[Required work]
Output the material beneath exactly, leaving nothing out.

:: Record excerpts

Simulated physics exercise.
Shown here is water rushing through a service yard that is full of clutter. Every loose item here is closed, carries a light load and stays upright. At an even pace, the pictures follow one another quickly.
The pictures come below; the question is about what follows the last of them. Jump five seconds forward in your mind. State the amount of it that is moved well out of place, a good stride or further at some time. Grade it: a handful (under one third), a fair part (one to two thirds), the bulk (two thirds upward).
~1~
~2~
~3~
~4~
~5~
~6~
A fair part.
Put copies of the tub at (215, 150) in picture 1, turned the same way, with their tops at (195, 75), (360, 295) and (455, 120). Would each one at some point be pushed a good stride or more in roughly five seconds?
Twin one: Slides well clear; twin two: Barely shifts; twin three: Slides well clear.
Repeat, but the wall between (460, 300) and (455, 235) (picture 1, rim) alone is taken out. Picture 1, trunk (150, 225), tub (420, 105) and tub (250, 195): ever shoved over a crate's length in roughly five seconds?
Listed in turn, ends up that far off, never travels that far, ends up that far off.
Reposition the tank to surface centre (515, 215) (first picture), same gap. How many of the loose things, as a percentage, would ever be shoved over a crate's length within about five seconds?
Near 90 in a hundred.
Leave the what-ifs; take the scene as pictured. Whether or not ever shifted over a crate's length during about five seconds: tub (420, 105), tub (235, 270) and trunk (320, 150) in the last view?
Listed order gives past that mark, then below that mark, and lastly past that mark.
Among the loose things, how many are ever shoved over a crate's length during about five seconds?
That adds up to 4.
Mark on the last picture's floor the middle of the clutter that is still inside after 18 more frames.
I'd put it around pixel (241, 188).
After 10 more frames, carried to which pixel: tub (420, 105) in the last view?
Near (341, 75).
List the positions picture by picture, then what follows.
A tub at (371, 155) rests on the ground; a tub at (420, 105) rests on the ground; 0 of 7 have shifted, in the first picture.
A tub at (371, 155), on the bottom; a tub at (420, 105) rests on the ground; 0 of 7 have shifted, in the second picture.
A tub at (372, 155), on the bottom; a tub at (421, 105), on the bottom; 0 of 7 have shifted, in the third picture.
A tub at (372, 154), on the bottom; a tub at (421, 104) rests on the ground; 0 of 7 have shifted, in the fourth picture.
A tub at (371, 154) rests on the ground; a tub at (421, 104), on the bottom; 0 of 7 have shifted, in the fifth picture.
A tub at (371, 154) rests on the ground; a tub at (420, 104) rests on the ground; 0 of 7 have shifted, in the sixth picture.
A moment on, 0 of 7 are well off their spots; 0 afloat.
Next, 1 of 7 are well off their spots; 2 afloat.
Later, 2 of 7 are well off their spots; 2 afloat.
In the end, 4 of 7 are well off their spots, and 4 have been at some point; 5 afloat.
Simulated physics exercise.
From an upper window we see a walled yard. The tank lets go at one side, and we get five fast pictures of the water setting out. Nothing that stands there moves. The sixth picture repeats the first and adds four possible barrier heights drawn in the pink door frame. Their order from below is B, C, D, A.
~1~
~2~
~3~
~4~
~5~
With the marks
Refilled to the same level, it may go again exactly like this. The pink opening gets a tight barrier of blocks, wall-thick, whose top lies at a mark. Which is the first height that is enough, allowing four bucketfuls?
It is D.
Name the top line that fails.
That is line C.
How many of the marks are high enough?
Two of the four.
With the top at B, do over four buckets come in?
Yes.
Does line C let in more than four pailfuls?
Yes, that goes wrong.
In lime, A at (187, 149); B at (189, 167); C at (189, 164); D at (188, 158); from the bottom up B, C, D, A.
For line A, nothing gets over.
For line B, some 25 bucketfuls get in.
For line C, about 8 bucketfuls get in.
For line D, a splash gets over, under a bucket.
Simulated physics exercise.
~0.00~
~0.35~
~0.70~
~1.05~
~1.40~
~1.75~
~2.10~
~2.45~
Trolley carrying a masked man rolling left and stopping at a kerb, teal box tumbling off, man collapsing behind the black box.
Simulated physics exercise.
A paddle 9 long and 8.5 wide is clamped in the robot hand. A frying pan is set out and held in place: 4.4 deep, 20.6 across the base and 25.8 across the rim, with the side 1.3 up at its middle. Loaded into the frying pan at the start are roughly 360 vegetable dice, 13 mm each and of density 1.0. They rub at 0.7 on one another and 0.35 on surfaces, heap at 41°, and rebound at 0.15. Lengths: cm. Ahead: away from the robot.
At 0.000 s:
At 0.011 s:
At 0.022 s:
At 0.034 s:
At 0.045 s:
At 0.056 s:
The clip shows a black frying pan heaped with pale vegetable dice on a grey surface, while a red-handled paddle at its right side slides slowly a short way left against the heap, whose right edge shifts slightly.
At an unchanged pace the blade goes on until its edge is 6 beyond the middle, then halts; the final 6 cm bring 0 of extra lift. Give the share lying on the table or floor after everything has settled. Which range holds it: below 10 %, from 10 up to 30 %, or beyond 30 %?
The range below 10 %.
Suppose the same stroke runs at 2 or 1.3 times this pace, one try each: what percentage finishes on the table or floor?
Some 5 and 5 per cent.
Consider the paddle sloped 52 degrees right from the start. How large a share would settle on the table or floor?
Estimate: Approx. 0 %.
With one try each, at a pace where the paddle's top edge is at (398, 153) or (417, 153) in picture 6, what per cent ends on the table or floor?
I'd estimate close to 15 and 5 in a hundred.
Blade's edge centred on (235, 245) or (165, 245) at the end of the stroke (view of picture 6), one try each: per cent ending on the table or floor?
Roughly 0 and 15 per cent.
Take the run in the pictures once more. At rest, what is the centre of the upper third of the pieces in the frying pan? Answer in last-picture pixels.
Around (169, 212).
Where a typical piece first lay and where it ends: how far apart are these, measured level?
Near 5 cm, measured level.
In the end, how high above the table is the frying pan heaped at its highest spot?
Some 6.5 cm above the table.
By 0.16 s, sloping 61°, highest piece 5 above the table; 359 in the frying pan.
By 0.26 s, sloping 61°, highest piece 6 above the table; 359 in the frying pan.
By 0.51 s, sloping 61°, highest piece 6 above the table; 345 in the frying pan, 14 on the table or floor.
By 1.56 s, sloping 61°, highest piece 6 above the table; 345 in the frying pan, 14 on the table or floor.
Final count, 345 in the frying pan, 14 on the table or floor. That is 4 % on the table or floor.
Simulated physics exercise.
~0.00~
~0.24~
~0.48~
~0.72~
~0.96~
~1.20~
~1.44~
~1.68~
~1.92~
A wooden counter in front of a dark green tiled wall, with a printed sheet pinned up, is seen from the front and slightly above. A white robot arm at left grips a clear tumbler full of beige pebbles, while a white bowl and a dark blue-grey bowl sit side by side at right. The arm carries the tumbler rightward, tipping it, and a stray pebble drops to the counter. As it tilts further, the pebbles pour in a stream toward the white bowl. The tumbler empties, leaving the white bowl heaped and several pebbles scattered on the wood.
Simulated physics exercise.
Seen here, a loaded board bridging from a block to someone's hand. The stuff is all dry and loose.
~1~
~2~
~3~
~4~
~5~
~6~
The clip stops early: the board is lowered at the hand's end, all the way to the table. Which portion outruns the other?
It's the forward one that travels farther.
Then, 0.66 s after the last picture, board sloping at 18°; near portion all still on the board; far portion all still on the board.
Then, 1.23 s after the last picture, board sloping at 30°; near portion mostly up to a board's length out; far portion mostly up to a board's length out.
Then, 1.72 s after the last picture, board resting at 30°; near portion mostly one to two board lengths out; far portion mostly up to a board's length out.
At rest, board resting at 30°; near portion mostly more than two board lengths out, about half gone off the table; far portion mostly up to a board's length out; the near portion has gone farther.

::::

[Expected output]
Simulated physics exercise.
Shown here is water rushing through a service yard that is full of clutter. Every loose item here is closed, carries a light load and stays upright. At an even pace, the pictures follow one another quickly.
The pictures come below; the question is about what follows the last of them. Jump five seconds forward in your mind. State the amount of it that is moved well out of place, a good stride or further at some time. Grade it: a handful (under one third), a fair part (one to two thirds), the bulk (two thirds upward).
~1~
~2~
~3~
~4~
~5~
~6~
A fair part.
Put copies of the tub at (215, 150) in picture 1, turned the same way, with their tops at (195, 75), (360, 295) and (455, 120). Would each one at some point be pushed a good stride or more in roughly five seconds?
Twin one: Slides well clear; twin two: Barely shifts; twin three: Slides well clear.
Repeat, but the wall between (460, 300) and (455, 235) (picture 1, rim) alone is taken out. Picture 1, trunk (150, 225), tub (420, 105) and tub (250, 195): ever shoved over a crate's length in roughly five seconds?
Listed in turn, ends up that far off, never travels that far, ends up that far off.
Reposition the tank to surface centre (515, 215) (first picture), same gap. How many of the loose things, as a percentage, would ever be shoved over a crate's length within about five seconds?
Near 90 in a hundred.
Leave the what-ifs; take the scene as pictured. Whether or not ever shifted over a crate's length during about five seconds: tub (420, 105), tub (235, 270) and trunk (320, 150) in the last view?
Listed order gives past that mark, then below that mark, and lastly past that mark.
Among the loose things, how many are ever shoved over a crate's length during about five seconds?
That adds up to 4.
Mark on the last picture's floor the middle of the clutter that is still inside after 18 more frames.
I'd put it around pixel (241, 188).
After 10 more frames, carried to which pixel: tub (420, 105) in the last view?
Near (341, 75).
List the positions picture by picture, then what follows.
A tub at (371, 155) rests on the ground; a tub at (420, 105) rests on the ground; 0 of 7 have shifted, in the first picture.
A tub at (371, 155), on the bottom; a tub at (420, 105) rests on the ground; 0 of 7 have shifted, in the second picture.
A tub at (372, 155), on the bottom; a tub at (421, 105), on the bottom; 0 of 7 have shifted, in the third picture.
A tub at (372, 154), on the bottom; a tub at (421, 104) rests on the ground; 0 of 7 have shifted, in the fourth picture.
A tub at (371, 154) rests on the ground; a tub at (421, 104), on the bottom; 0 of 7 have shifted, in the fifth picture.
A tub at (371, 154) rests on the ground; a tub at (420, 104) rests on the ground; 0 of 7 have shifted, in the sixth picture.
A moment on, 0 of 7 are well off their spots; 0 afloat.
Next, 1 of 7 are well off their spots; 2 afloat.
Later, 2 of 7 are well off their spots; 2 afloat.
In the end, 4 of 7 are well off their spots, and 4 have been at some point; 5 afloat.
Simulated physics exercise.
From an upper window we see a walled yard. The tank lets go at one side, and we get five fast pictures of the water setting out. Nothing that stands there moves. The sixth picture repeats the first and adds four possible barrier heights drawn in the pink door frame. Their order from below is B, C, D, A.
~1~
~2~
~3~
~4~
~5~
With the marks
Refilled to the same level, it may go again exactly like this. The pink opening gets a tight barrier of blocks, wall-thick, whose top lies at a mark. Which is the first height that is enough, allowing four bucketfuls?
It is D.
Name the top line that fails.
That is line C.
How many of the marks are high enough?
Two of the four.
With the top at B, do over four buckets come in?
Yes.
Does line C let in more than four pailfuls?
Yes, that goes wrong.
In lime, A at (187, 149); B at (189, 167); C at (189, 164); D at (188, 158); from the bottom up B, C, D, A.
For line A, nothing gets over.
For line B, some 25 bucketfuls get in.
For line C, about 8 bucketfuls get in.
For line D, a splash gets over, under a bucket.
Simulated physics exercise.
~0.00~
~0.35~
~0.70~
~1.05~
~1.40~
~1.75~
~2.10~
~2.45~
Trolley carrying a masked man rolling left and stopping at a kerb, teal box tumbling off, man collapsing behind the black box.
Simulated physics exercise.
A paddle 9 long and 8.5 wide is clamped in the robot hand. A frying pan is set out and held in place: 4.4 deep, 20.6 across the base and 25.8 across the rim, with the side 1.3 up at its middle. Loaded into the frying pan at the start are roughly 360 vegetable dice, 13 mm each and of density 1.0. They rub at 0.7 on one another and 0.35 on surfaces, heap at 41°, and rebound at 0.15. Lengths: cm. Ahead: away from the robot.
At 0.000 s:
At 0.011 s:
At 0.022 s:
At 0.034 s:
At 0.045 s:
At 0.056 s:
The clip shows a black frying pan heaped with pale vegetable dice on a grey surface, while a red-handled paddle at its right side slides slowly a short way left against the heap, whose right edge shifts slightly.
At an unchanged pace the blade goes on until its edge is 6 beyond the middle, then halts; the final 6 cm bring 0 of extra lift. Give the share lying on the table or floor after everything has settled. Which range holds it: below 10 %, from 10 up to 30 %, or beyond 30 %?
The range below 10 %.
Suppose the same stroke runs at 2 or 1.3 times this pace, one try each: what percentage finishes on the table or floor?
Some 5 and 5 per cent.
Consider the paddle sloped 52 degrees right from the start. How large a share would settle on the table or floor?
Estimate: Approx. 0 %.
With one try each, at a pace where the paddle's top edge is at (398, 153) or (417, 153) in picture 6, what per cent ends on the table or floor?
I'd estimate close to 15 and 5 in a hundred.
Blade's edge centred on (235, 245) or (165, 245) at the end of the stroke (view of picture 6), one try each: per cent ending on the table or floor?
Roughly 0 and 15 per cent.
Take the run in the pictures once more. At rest, what is the centre of the upper third of the pieces in the frying pan? Answer in last-picture pixels.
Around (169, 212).
Where a typical piece first lay and where it ends: how far apart are these, measured level?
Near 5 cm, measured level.
In the end, how high above the table is the frying pan heaped at its highest spot?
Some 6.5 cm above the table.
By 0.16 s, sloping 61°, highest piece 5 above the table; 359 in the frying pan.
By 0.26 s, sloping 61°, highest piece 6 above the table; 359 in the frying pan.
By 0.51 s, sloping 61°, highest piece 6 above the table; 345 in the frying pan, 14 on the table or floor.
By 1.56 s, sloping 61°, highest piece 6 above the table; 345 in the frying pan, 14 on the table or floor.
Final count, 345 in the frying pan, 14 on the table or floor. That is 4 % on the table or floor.
Simulated physics exercise.
~0.00~
~0.24~
~0.48~
~0.72~
~0.96~
~1.20~
~1.44~
~1.68~
~1.92~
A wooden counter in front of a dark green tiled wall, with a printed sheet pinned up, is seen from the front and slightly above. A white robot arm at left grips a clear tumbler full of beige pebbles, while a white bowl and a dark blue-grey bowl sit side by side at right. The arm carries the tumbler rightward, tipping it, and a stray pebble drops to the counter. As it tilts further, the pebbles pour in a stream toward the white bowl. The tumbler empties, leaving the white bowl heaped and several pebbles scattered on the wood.
Simulated physics exercise.
Seen here, a loaded board bridging from a block to someone's hand. The stuff is all dry and loose.
~1~
~2~
~3~
~4~
~5~
~6~
The clip stops early: the board is lowered at the hand's end, all the way to the table. Which portion outruns the other?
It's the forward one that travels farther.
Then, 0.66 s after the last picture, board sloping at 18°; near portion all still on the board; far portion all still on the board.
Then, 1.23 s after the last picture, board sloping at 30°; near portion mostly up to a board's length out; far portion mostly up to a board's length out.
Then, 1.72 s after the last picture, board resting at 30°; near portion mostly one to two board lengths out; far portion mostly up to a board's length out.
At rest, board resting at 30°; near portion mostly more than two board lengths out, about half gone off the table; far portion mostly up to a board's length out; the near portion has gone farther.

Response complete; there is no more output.